> Task details
Exactly as written, quote every line that follows, skipping the images.

# # # #

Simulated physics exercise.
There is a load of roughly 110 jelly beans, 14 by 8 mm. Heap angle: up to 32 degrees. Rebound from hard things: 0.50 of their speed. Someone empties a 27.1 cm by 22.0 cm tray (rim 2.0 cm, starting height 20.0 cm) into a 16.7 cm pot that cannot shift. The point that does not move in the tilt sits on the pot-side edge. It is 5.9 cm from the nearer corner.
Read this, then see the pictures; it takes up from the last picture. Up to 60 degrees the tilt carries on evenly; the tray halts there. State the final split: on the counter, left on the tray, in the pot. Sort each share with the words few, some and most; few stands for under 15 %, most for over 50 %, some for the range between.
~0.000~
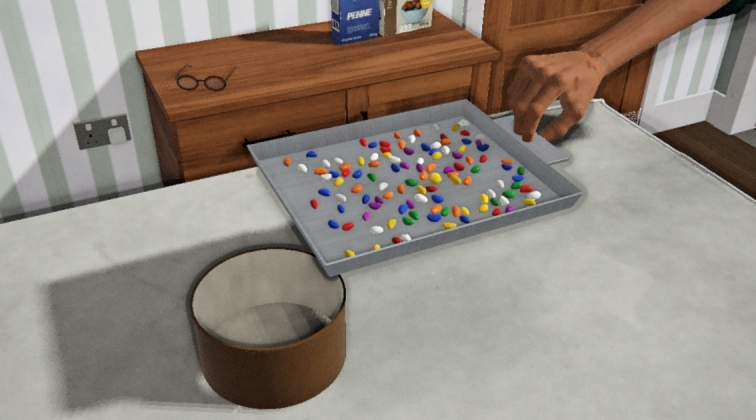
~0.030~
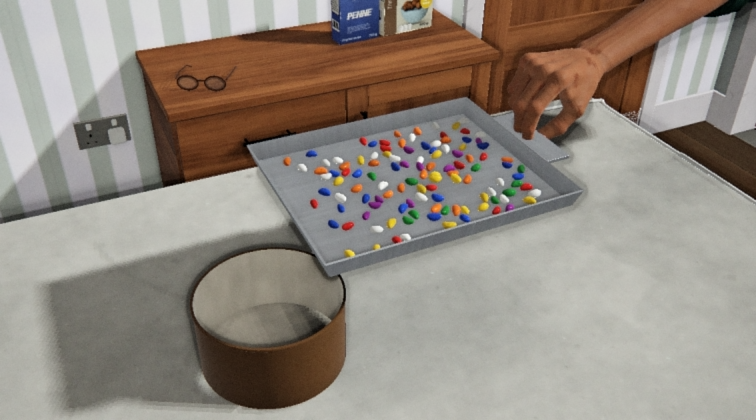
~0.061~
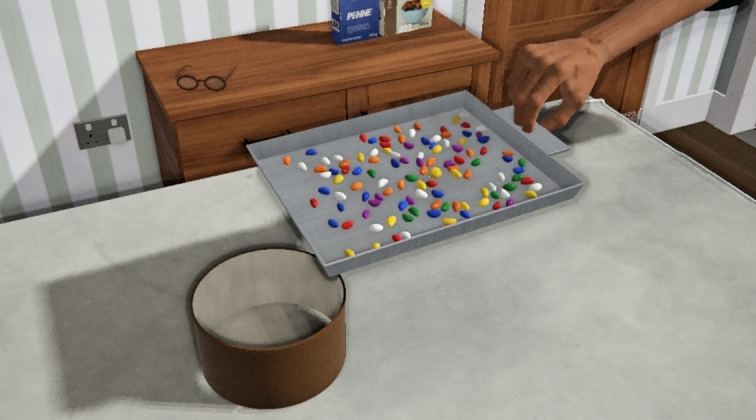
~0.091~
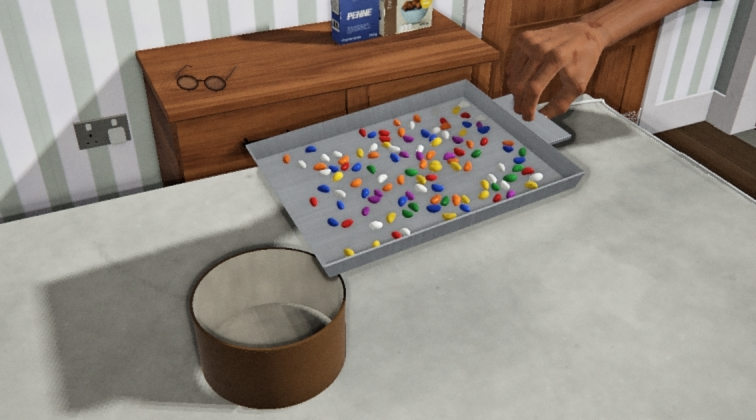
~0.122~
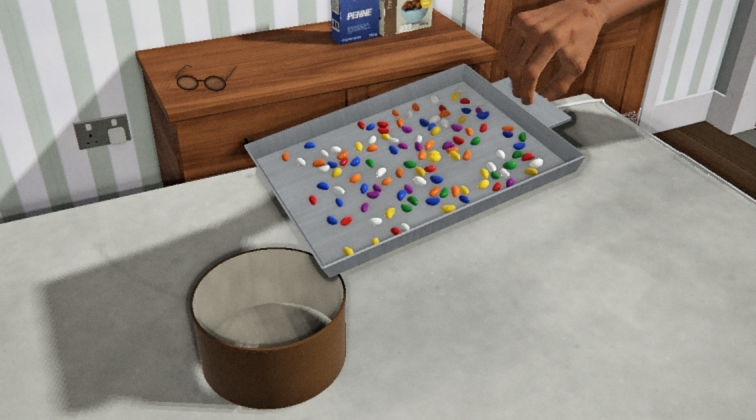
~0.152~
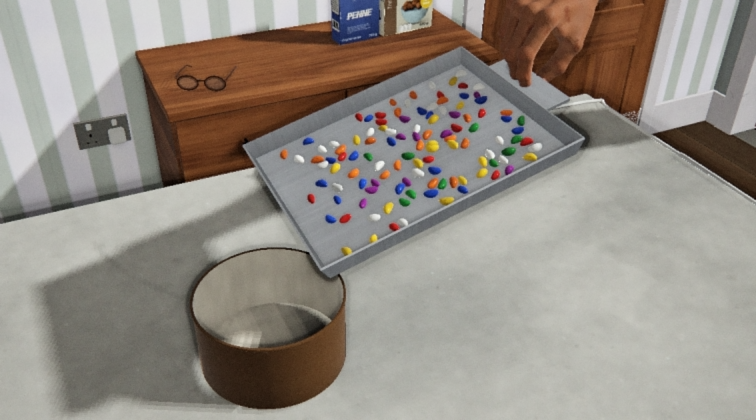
The shares come out as follows. Counter: Some. Tray: Some. Pot: Some.
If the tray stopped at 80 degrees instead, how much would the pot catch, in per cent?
That would be around 45 percent.
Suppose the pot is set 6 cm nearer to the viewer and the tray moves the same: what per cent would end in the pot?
Estimated share: Around 40 in a hundred.
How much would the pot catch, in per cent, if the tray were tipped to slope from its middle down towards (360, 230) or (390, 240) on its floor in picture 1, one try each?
Near 0 and 0 per cent, in that order.
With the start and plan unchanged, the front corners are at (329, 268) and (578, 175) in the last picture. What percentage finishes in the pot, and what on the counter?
Per cent by place - pot 0, counter 65.
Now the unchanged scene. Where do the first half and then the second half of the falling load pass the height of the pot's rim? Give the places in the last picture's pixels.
The first half passes near (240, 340) and the second half near (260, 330).
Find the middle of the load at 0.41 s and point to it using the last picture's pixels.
The middle of the load should be at about (333, 135) by then.
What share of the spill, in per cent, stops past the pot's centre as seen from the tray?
I'd put it at close to 90 per cent.
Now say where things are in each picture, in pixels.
In the first picture, tray tilt 0 degrees, front corners at (329, 259) and (574, 191); middle of the pieces at (423, 176); pot at (269, 294).
In the second picture, tray tilt 1 degrees, front corners at (329, 259) and (575, 189); middle of the pieces at (423, 175).
In the third picture, tray tilt 2 degrees, front corners at (329, 260) and (575, 182); middle of the pieces at (423, 171).
In the fourth picture, tray tilt 5 degrees, front corners at (328, 260) and (576, 171), lowest corner left front; middle of the pieces at (423, 165).
In the fifth picture, tray tilt 10 degrees, front corners at (326, 261) and (576, 155), lowest corner left front; middle of the pieces at (422, 156).
In the sixth picture, tray tilt 15 degrees, front corners at (325, 263) and (575, 138), lowest corner left front; middle of the pieces at (420, 146); pot at (269, 294). The tray's pace is about 160 degrees a second.
After 0.31 s, tilt 40 degrees; the tray holds 100 %, the pot 0 %.
After 0.41 s, tilt 55 degrees; the tray holds 100 %, the pot 0 %.
After 0.65 s, tilt 60 degrees; the tray holds 60 %, the pot 5 %.
In the end, at 1.9 s, counter 35 %, tray 40 %, pot 30 %.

# # # #

> Response to this exercise
Simulated physics exercise.
There is a load of roughly 110 jelly beans, 14 by 8 mm. Heap angle: up to 32 degrees. Rebound from hard things: 0.50 of their speed. Someone empties a 27.1 cm by 22.0 cm tray (rim 2.0 cm, starting height 20.0 cm) into a 16.7 cm pot that cannot shift. The point that does not move in the tilt sits on the pot-side edge. It is 5.9 cm from the nearer corner.
Read this, then see the pictures; it takes up from the last picture. Up to 60 degrees the tilt carries on evenly; the tray halts there. State the final split: on the counter, left on the tray, in the pot. Sort each share with the words few, some and most; few stands for under 15 %, most for over 50 %, some for the range between.
~0.000~
~0.030~
~0.061~
~0.091~
~0.122~
~0.152~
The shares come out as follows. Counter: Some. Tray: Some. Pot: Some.
If the tray stopped at 80 degrees instead, how much would the pot catch, in per cent?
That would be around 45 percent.
Suppose the pot is set 6 cm nearer to the viewer and the tray moves the same: what per cent would end in the pot?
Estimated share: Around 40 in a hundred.
How much would the pot catch, in per cent, if the tray were tipped to slope from its middle down towards (360, 230) or (390, 240) on its floor in picture 1, one try each?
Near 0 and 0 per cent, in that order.
With the start and plan unchanged, the front corners are at (329, 268) and (578, 175) in the last picture. What percentage finishes in the pot, and what on the counter?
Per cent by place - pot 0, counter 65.
Now the unchanged scene. Where do the first half and then the second half of the falling load pass the height of the pot's rim? Give the places in the last picture's pixels.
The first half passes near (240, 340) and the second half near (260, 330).
Find the middle of the load at 0.41 s and point to it using the last picture's pixels.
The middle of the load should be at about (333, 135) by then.
What share of the spill, in per cent, stops past the pot's centre as seen from the tray?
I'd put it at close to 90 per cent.
Now say where things are in each picture, in pixels.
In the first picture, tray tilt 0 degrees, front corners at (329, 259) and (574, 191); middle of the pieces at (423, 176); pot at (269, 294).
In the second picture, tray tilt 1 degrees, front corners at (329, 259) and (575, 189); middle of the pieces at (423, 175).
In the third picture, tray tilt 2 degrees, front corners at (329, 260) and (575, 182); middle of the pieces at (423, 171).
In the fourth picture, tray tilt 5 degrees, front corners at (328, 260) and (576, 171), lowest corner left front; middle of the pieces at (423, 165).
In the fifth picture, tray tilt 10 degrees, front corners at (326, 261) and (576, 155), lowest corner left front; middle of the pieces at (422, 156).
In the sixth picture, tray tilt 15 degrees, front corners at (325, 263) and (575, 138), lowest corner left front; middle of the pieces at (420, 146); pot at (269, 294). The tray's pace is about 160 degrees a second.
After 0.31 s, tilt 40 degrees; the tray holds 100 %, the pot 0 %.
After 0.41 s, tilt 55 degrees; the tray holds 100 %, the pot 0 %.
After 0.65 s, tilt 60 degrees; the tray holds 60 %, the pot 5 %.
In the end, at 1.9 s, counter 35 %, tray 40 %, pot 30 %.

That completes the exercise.